To be done
Strip the pictures and reproduce the rest of the listing exactly.

─── Supplied data ───

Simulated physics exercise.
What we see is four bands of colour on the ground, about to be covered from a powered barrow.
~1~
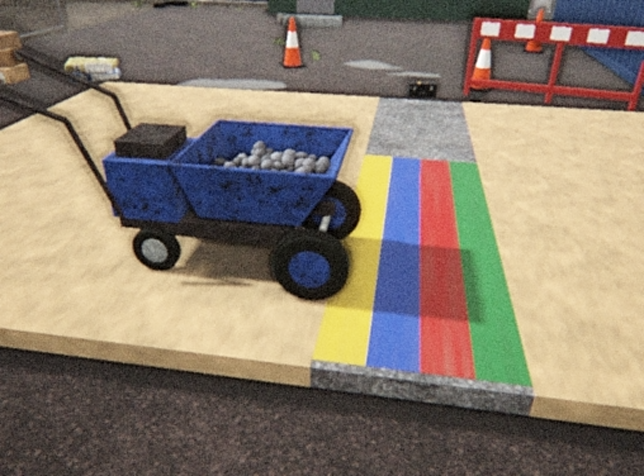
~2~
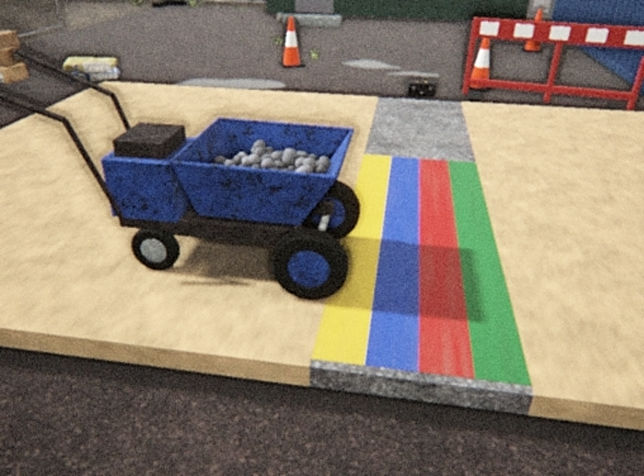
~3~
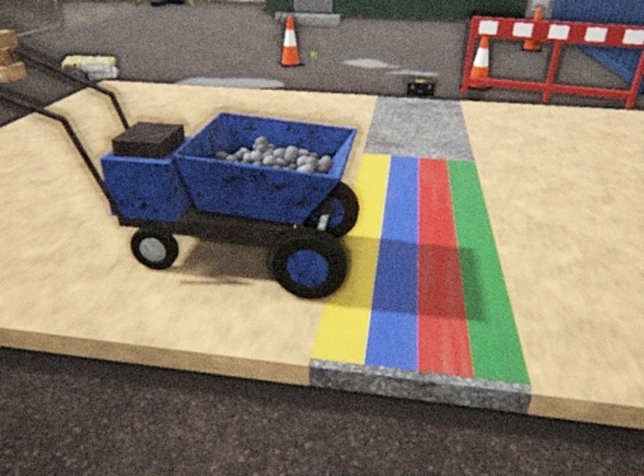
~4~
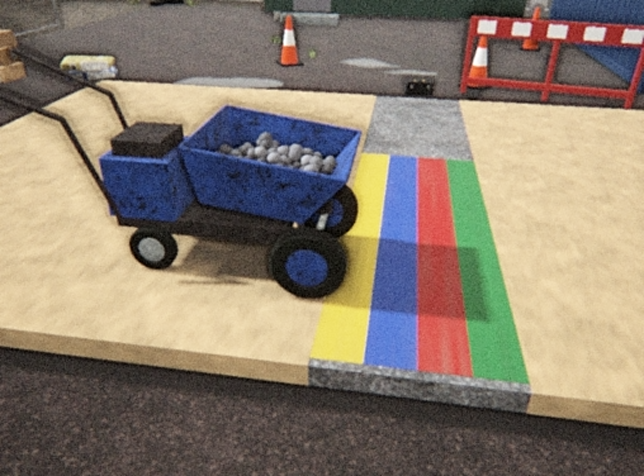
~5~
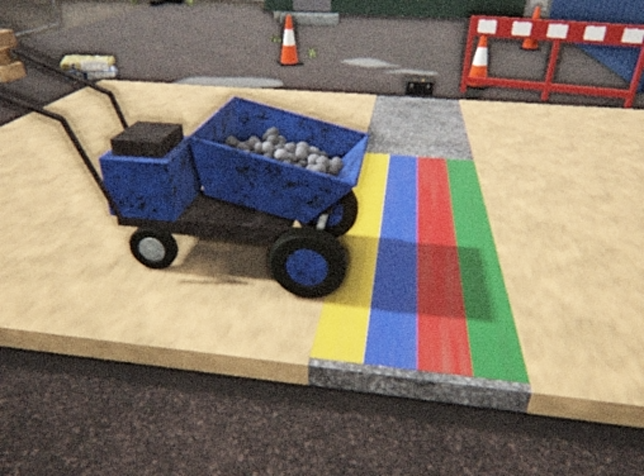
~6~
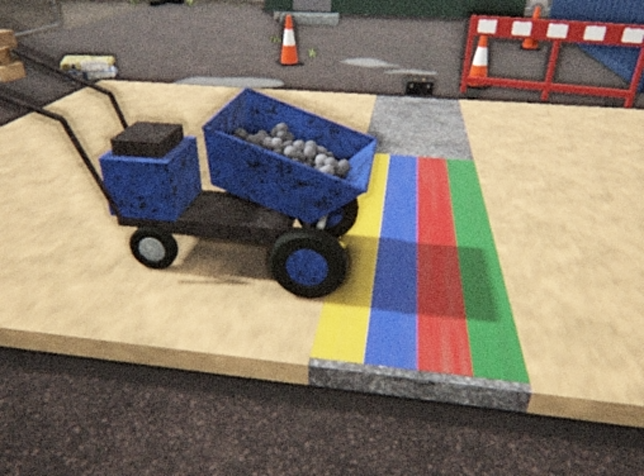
The blue skip on a small barrow sat level with its load of round grey cobbles, then its back end rose steadily, tilting it clearly toward the yellow, blue, red and green strips.
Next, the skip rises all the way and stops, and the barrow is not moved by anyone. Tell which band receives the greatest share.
I would say the red band receives it.
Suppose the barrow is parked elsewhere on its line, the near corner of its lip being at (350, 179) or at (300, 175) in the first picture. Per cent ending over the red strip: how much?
The first stop gives 50 per cent; the second gives 30 per cent.
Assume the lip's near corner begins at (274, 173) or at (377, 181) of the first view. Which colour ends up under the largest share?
First: That blue strip; second: The green one.
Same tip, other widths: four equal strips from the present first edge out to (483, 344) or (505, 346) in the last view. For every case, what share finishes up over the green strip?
I get 40 % for the first one and 30 % for the second.
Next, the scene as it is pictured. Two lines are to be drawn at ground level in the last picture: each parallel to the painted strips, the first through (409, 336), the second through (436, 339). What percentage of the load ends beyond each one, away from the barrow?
That's 90 per cent for the first and 60 per cent for the second.
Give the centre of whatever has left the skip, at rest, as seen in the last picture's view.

───

Solution
Simulated physics exercise.
What we see is four bands of colour on the ground, about to be covered from a powered barrow.
~1~
~2~
~3~
~4~
~5~
~6~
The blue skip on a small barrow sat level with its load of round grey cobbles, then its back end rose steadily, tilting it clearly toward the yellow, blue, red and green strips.
Next, the skip rises all the way and stops, and the barrow is not moved by anyone. Tell which band receives the greatest share.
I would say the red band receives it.
Suppose the barrow is parked elsewhere on its line, the near corner of its lip being at (350, 179) or at (300, 175) in the first picture. Per cent ending over the red strip: how much?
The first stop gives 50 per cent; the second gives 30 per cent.
Assume the lip's near corner begins at (274, 173) or at (377, 181) of the first view. Which colour ends up under the largest share?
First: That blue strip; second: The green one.
Same tip, other widths: four equal strips from the present first edge out to (483, 344) or (505, 346) in the last view. For every case, what share finishes up over the green strip?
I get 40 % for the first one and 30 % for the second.
Next, the scene as it is pictured. Two lines are to be drawn at ground level in the last picture: each parallel to the painted strips, the first through (409, 336), the second through (436, 339). What percentage of the load ends beyond each one, away from the barrow?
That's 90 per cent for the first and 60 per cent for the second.
Give the centre of whatever has left the skip, at rest, as seen in the last picture's view.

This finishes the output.